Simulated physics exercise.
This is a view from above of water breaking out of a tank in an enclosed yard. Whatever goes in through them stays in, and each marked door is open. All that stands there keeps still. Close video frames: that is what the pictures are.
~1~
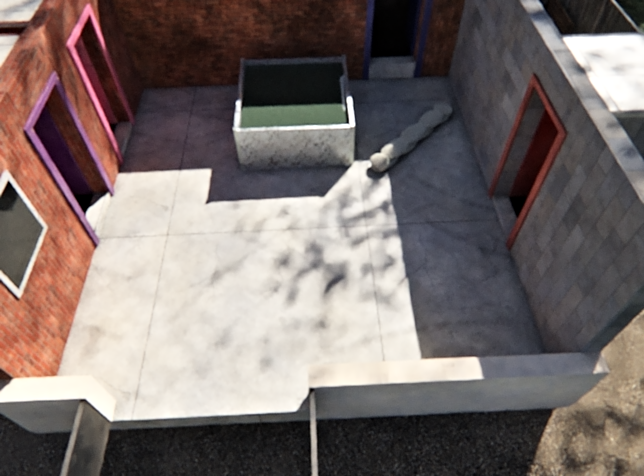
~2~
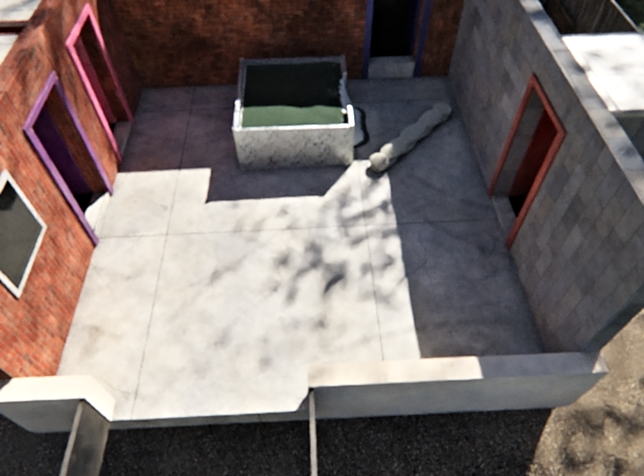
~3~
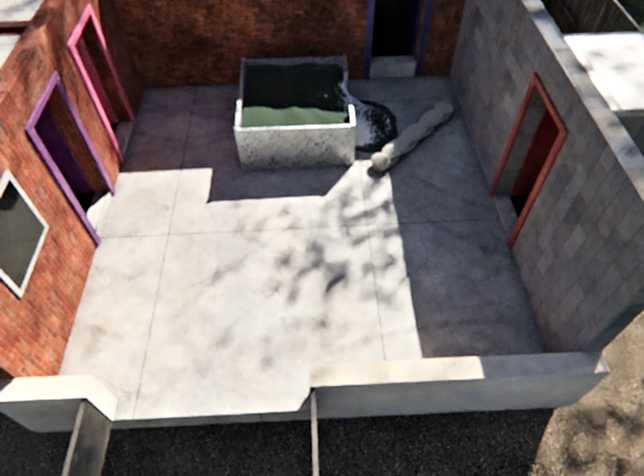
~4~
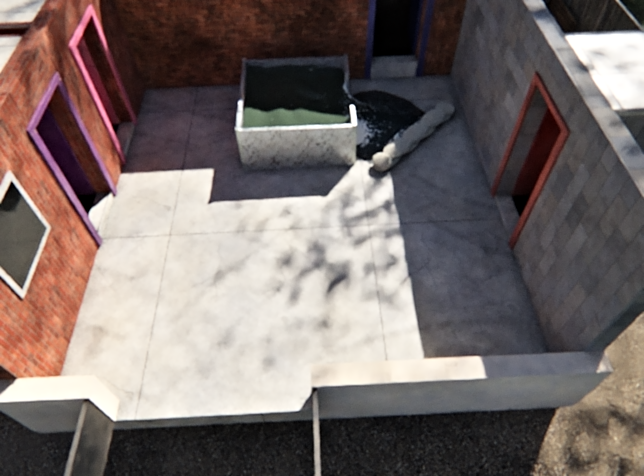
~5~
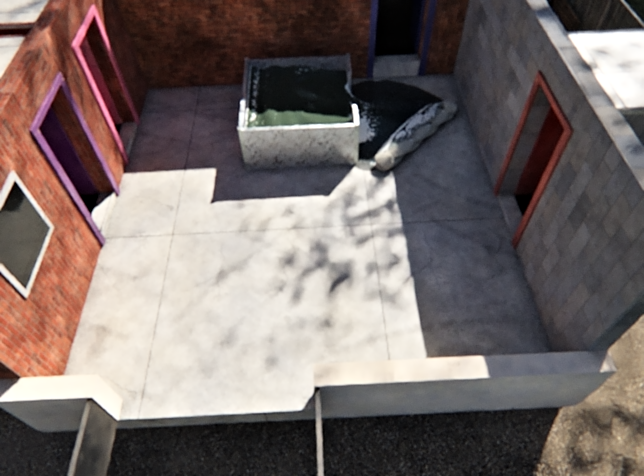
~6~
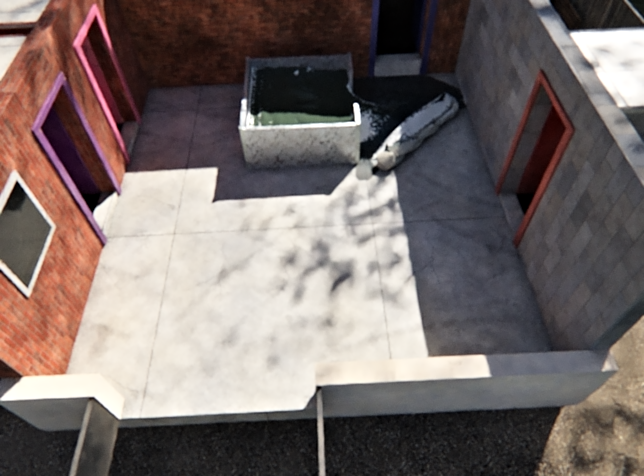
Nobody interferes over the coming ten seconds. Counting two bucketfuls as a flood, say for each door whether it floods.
In the end the red door respects the limit for sure; the blue door respects the limit for sure; the purple door respects the limit for sure; the pink door respects the limit for sure.
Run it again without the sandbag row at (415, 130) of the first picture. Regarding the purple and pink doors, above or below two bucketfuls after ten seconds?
One by one: Purple door remains within the limit, pink door remains within the limit.
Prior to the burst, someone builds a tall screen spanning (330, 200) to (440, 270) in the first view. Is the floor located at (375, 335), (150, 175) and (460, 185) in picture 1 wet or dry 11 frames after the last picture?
One after the other: Free of water, dry, awash.
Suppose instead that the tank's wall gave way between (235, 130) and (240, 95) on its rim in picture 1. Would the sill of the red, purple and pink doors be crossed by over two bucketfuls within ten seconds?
Result - red: Short of the mark; purple: Past the mark; pink: Past the mark.
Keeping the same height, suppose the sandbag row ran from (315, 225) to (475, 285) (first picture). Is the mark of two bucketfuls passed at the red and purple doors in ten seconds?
In short: The red door floods; the purple door keeps below it.
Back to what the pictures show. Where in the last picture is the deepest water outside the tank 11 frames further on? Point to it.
Somewhere around (457, 93).
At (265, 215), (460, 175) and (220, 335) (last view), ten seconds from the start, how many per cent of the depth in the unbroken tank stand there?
6, 2 and 12 per cent, roughly.
A moment on, water covers 20 % of the floor; the red door not reached, the blue door wet at the sill, nothing in, the purple door not reached, the pink door not reached.
Next, water covers 25 % of the floor; the red door wet at the sill, nothing in, the blue door wet at the sill, nothing in, the purple door not reached, the pink door not reached.
Then, water covers 45 % of the floor; the red door wet at the sill, nothing in, the blue door under two buckets in, the purple door not reached, the pink door not reached.
Later, water covers 85 % of the floor; the red door wet at the sill, nothing in, the blue door under two buckets in, the purple door wet at the sill, nothing in, the pink door wet at the sill, nothing in.
In the end, water covers 85 % of the floor; the red door wet at the sill, nothing in, the blue door under two buckets in, the purple door wet at the sill, nothing in, the pink door wet at the sill, nothing in.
—————
> **What to do**: Copy out all the data exactly; skip the pictures.

> **Solution to this problem**:
Simulated physics exercise.
This is a view from above of water breaking out of a tank in an enclosed yard. Whatever goes in through them stays in, and each marked door is open. All that stands there keeps still. Close video frames: that is what the pictures are.
~1~
~2~
~3~
~4~
~5~
~6~
Nobody interferes over the coming ten seconds. Counting two bucketfuls as a flood, say for each door whether it floods.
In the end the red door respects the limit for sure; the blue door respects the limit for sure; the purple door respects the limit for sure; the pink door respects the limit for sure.
Run it again without the sandbag row at (415, 130) of the first picture. Regarding the purple and pink doors, above or below two bucketfuls after ten seconds?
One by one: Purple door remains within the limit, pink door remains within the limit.
Prior to the burst, someone builds a tall screen spanning (330, 200) to (440, 270) in the first view. Is the floor located at (375, 335), (150, 175) and (460, 185) in picture 1 wet or dry 11 frames after the last picture?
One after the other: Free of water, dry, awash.
Suppose instead that the tank's wall gave way between (235, 130) and (240, 95) on its rim in picture 1. Would the sill of the red, purple and pink doors be crossed by over two bucketfuls within ten seconds?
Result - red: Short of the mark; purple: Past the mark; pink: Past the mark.
Keeping the same height, suppose the sandbag row ran from (315, 225) to (475, 285) (first picture). Is the mark of two bucketfuls passed at the red and purple doors in ten seconds?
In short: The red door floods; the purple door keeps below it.
Back to what the pictures show. Where in the last picture is the deepest water outside the tank 11 frames further on? Point to it.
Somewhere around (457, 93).
At (265, 215), (460, 175) and (220, 335) (last view), ten seconds from the start, how many per cent of the depth in the unbroken tank stand there?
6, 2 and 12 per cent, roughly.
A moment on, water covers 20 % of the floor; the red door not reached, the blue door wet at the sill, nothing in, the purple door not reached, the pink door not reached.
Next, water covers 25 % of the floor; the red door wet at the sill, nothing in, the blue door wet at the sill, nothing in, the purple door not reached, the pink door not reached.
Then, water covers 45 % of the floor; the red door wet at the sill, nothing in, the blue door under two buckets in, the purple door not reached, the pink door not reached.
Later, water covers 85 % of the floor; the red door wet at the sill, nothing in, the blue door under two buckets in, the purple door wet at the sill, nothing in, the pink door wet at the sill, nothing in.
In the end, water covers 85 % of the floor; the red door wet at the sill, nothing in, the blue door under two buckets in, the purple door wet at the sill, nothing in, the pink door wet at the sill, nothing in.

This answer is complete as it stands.